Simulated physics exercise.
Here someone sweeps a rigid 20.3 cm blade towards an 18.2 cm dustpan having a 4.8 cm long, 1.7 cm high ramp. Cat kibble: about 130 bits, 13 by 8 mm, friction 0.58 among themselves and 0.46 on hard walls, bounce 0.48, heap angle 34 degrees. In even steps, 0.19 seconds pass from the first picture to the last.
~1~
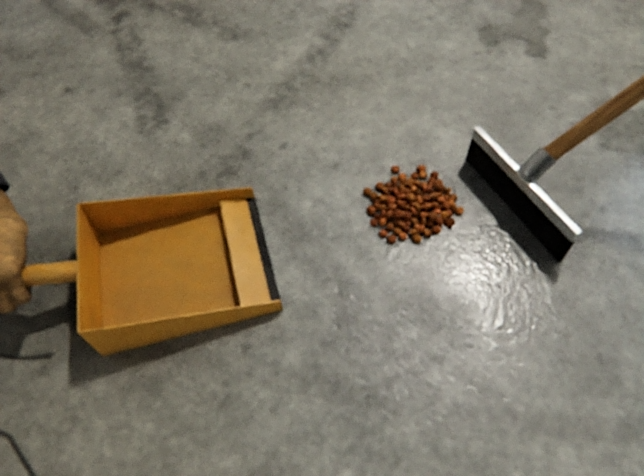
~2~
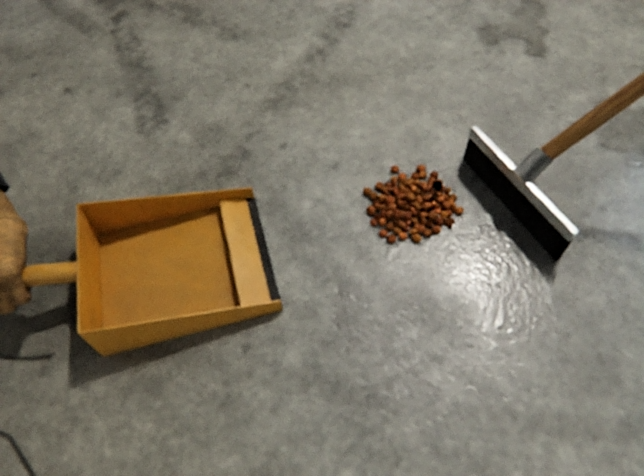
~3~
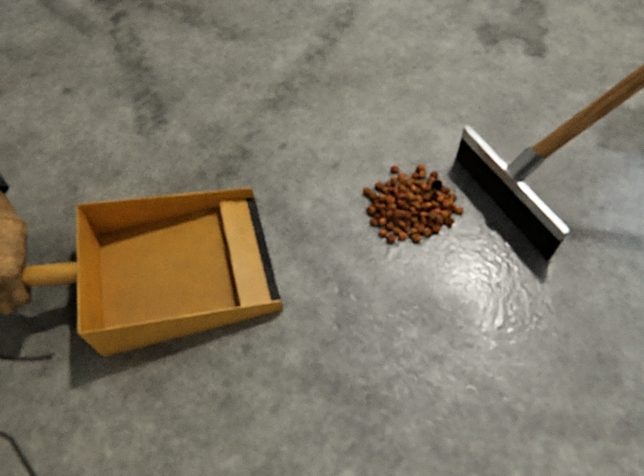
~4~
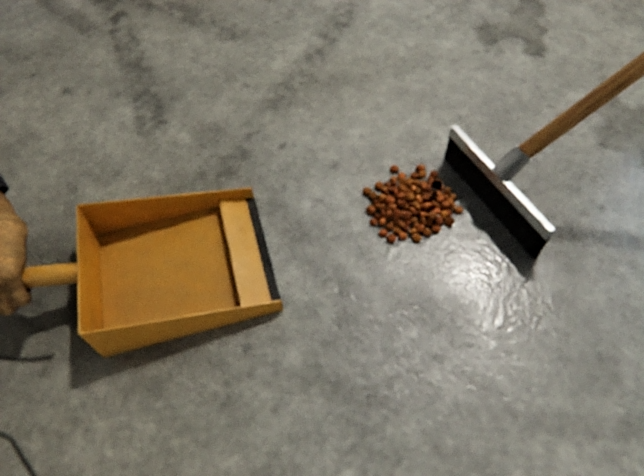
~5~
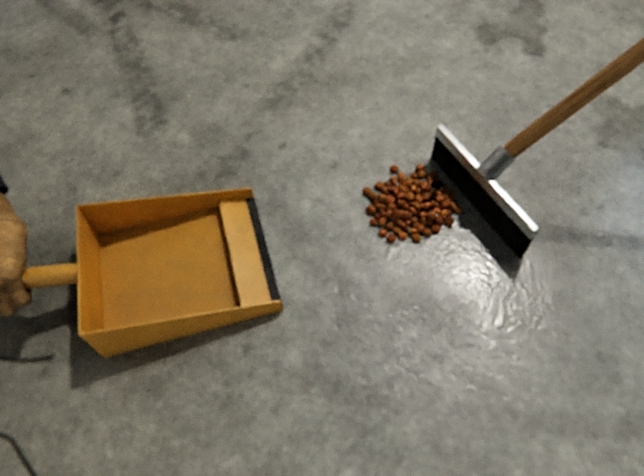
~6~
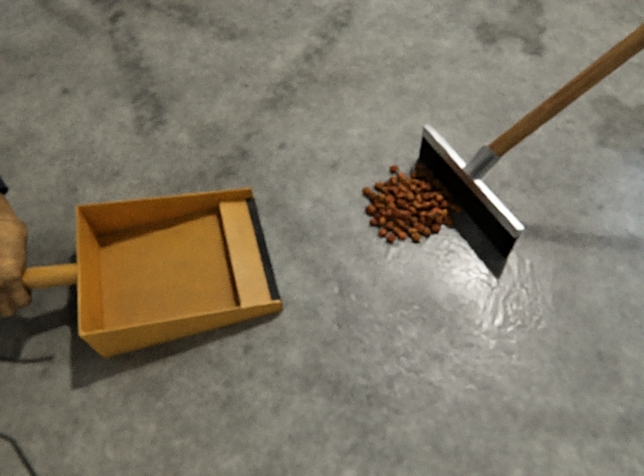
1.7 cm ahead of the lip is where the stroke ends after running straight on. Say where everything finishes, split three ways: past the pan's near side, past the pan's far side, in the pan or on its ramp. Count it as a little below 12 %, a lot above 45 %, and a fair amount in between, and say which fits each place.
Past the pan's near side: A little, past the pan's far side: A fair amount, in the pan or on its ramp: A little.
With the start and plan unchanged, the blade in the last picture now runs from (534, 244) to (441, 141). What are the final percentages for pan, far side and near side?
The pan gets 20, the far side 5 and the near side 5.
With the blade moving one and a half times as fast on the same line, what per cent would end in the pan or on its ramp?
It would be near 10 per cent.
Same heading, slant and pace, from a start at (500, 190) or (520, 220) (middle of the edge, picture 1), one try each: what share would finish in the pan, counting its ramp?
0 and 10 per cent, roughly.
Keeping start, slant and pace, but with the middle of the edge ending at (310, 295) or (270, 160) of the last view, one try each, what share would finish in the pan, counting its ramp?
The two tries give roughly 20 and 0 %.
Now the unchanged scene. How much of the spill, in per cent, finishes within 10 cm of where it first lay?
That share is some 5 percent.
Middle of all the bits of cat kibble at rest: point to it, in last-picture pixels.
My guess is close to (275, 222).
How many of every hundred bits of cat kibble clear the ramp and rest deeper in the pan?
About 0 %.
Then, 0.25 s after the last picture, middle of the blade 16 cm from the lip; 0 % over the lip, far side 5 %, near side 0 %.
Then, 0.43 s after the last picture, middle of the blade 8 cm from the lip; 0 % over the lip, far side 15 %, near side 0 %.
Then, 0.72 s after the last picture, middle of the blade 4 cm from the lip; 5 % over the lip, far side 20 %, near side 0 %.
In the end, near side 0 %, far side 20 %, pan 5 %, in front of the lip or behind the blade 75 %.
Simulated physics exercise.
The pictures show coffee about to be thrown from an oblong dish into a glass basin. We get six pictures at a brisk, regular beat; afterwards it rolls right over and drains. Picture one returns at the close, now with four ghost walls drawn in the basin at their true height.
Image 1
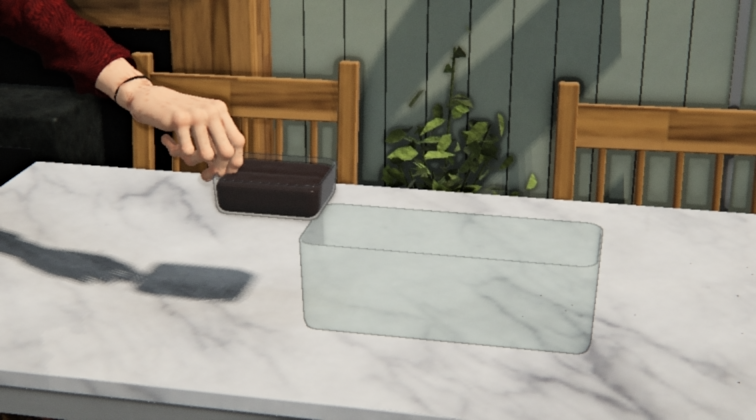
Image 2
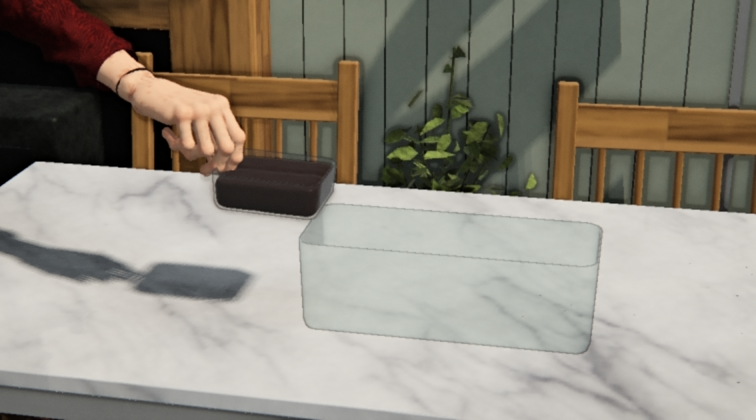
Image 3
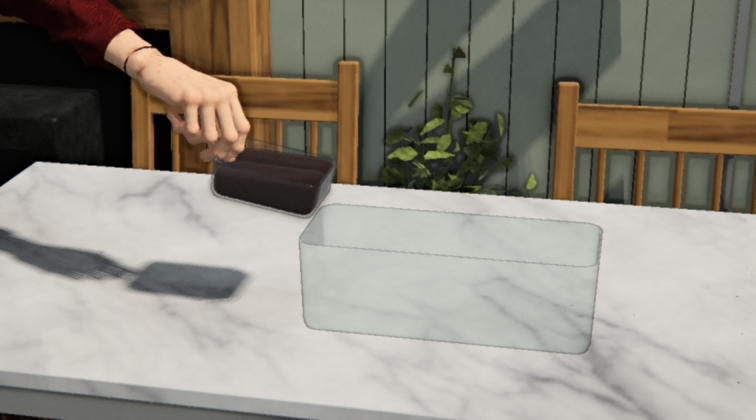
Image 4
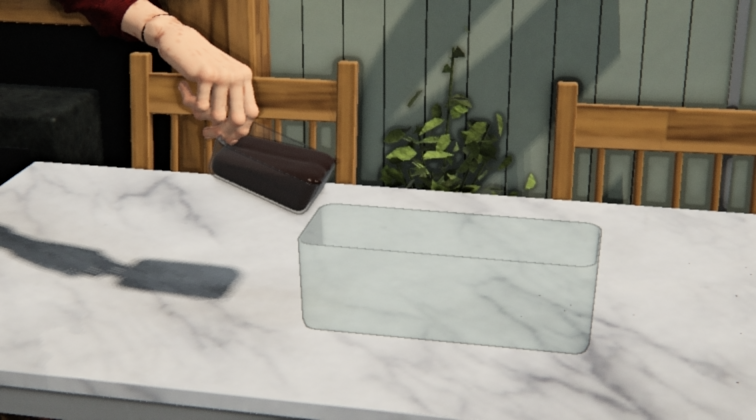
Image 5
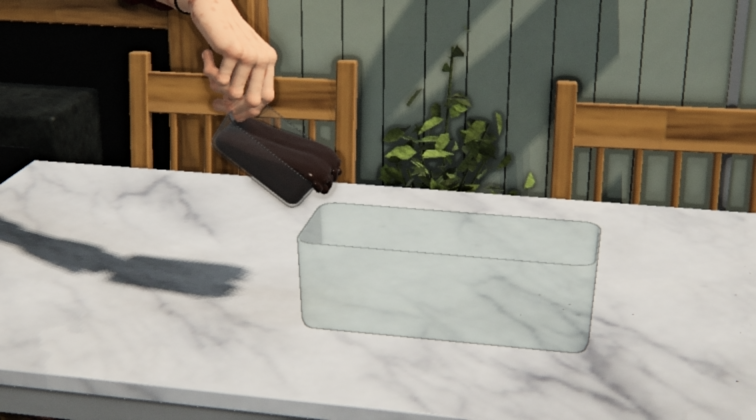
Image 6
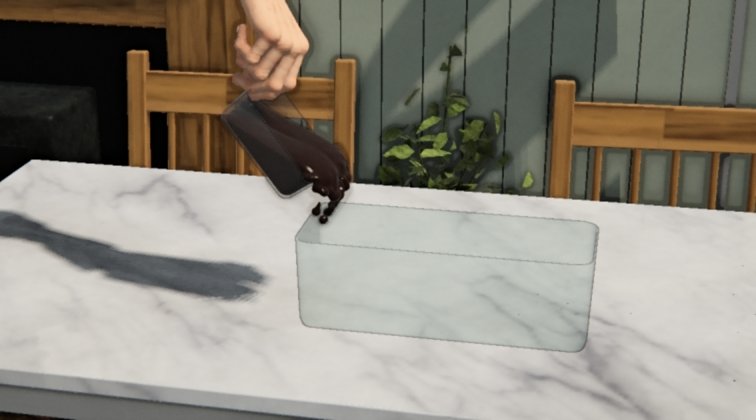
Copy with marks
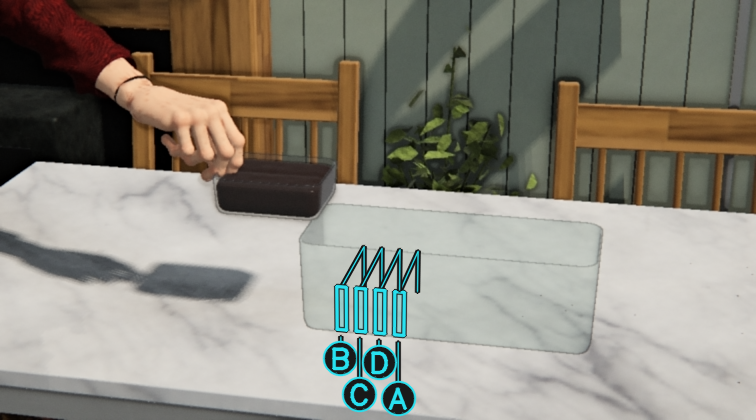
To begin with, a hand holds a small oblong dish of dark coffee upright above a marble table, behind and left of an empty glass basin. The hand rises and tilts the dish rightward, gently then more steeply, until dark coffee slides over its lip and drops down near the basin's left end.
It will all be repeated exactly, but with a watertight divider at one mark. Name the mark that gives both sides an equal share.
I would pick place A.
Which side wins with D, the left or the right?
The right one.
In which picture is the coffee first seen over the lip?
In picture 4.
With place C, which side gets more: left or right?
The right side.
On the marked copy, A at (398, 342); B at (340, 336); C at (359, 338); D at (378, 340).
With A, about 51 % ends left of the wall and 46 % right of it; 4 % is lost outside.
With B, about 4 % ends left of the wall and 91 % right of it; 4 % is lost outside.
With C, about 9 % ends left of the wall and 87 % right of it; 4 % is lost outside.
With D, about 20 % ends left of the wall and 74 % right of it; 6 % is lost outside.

──────────

◆ WHAT TO PRODUCE
Copy out every line of the material above that mentions the word "Image".

◆ RESULT OF THIS TASK
Image 1
Image 2
Image 3
Image 4
Image 5
Image 6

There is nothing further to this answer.